▶ _Description of the task_:
Extract each line of the material that follows exactly and omit its pictures.
────────
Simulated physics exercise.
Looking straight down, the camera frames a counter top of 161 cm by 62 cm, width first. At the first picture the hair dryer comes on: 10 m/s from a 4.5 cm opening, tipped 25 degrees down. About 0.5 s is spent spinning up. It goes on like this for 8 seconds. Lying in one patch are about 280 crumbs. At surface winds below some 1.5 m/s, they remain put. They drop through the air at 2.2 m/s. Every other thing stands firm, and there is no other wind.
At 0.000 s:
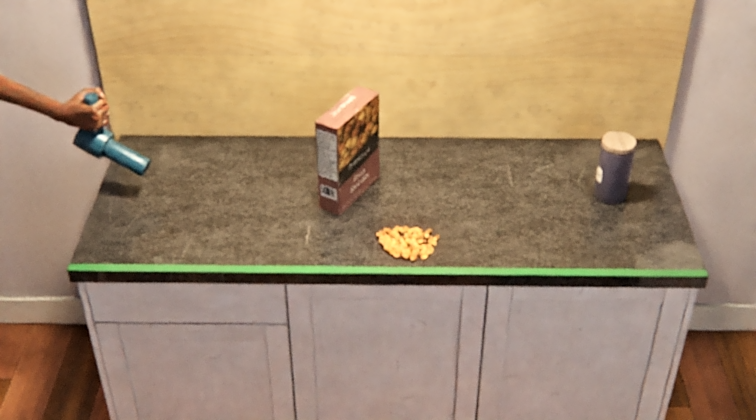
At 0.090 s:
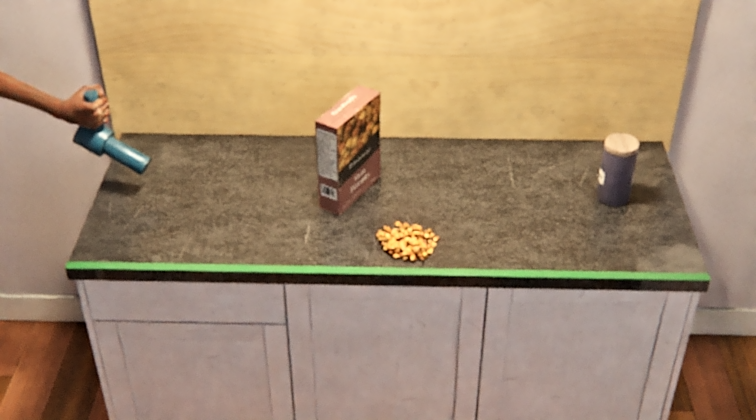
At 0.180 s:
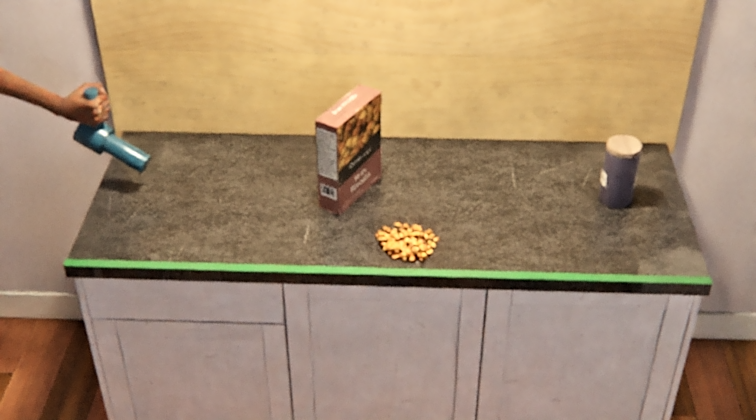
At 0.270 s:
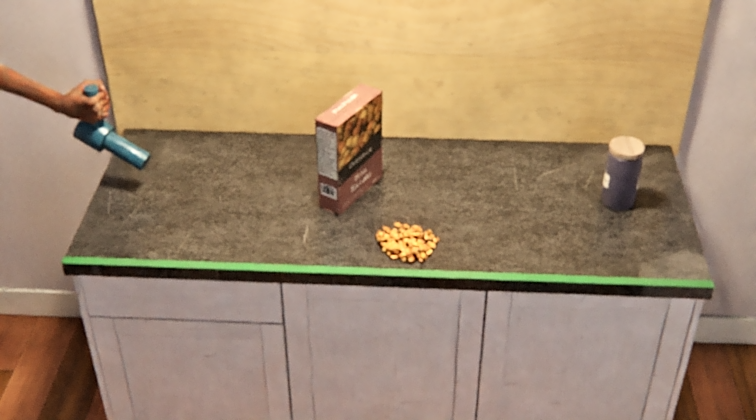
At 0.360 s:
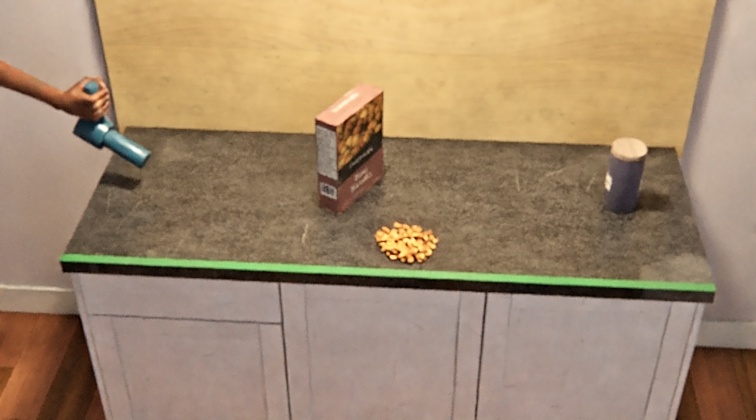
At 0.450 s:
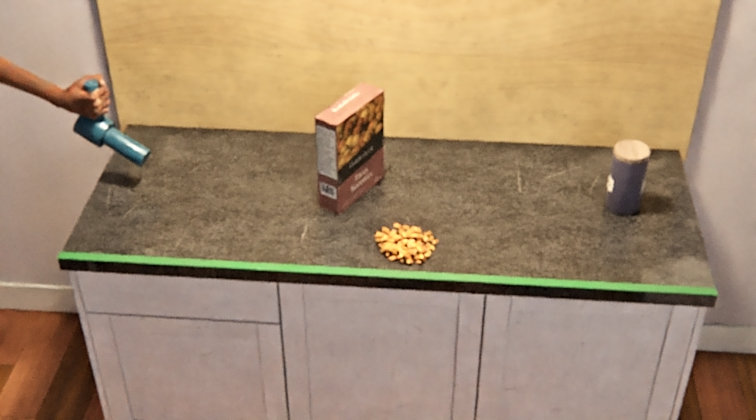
The footage shows a hand at the left holding a teal hair dryer angled down toward a dark counter with a carton, a lidded jar and a patch of crumbs, which stay still while the view shifts very slightly.
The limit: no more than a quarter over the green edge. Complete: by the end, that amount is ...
Reached.
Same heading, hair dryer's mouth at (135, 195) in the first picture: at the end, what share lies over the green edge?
It would come out near 40 in a hundred.
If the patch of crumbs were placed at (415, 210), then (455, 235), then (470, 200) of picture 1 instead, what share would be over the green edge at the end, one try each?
In turn about 0 %, 50 %, 0 %.
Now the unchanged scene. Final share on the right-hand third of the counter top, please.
It comes out near 2 in a hundred.
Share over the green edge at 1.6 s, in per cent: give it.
About 70 %.
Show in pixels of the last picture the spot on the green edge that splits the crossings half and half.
I'd put my finger close to (553, 287).
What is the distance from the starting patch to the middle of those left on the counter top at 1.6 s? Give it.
Roughly 60 centimetres.
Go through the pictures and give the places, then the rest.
In the first picture, the middle of the crumbs is near (406, 242), none has stirred yet and the mouth of the hair dryer is at (146, 168).
In the second picture, the middle of the crumbs is near (406, 241), none has stirred yet and the green edge is centred on (385, 275).
In the third picture, the middle of the crumbs is near (405, 241), none has stirred yet, the top of a carton is at (349, 105) and the top of a jar is at (625, 144).
In the fourth picture, the middle of the crumbs is near (405, 242) and none has stirred yet.
In the fifth picture, the middle of the crumbs is near (404, 242) and none has stirred yet.
In the sixth picture, the middle of the crumbs is near (404, 243) and none has stirred yet.
After 1.6 s the count stands so, 74 % are over the green edge; the middle of those still in play is near (649, 269).
After 2.6 s the count stands so, 74 % are over the green edge; the middle of those still in play is near (696, 273).
After 4.4 s the count stands so, 75 % are over the green edge.
After 8.0 s, at the end, 76 % are over the green edge.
────────
▶ _Reply to the exercise_:
Simulated physics exercise.
Looking straight down, the camera frames a counter top of 161 cm by 62 cm, width first. At the first picture the hair dryer comes on: 10 m/s from a 4.5 cm opening, tipped 25 degrees down. About 0.5 s is spent spinning up. It goes on like this for 8 seconds. Lying in one patch are about 280 crumbs. At surface winds below some 1.5 m/s, they remain put. They drop through the air at 2.2 m/s. Every other thing stands firm, and there is no other wind.
At 0.000 s:
At 0.090 s:
At 0.180 s:
At 0.270 s:
At 0.360 s:
At 0.450 s:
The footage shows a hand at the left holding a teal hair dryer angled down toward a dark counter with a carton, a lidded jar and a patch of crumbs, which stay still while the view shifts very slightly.
The limit: no more than a quarter over the green edge. Complete: by the end, that amount is ...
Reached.
Same heading, hair dryer's mouth at (135, 195) in the first picture: at the end, what share lies over the green edge?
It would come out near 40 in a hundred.
If the patch of crumbs were placed at (415, 210), then (455, 235), then (470, 200) of picture 1 instead, what share would be over the green edge at the end, one try each?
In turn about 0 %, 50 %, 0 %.
Now the unchanged scene. Final share on the right-hand third of the counter top, please.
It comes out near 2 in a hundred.
Share over the green edge at 1.6 s, in per cent: give it.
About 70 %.
Show in pixels of the last picture the spot on the green edge that splits the crossings half and half.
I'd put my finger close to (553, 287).
What is the distance from the starting patch to the middle of those left on the counter top at 1.6 s? Give it.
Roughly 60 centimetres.
Go through the pictures and give the places, then the rest.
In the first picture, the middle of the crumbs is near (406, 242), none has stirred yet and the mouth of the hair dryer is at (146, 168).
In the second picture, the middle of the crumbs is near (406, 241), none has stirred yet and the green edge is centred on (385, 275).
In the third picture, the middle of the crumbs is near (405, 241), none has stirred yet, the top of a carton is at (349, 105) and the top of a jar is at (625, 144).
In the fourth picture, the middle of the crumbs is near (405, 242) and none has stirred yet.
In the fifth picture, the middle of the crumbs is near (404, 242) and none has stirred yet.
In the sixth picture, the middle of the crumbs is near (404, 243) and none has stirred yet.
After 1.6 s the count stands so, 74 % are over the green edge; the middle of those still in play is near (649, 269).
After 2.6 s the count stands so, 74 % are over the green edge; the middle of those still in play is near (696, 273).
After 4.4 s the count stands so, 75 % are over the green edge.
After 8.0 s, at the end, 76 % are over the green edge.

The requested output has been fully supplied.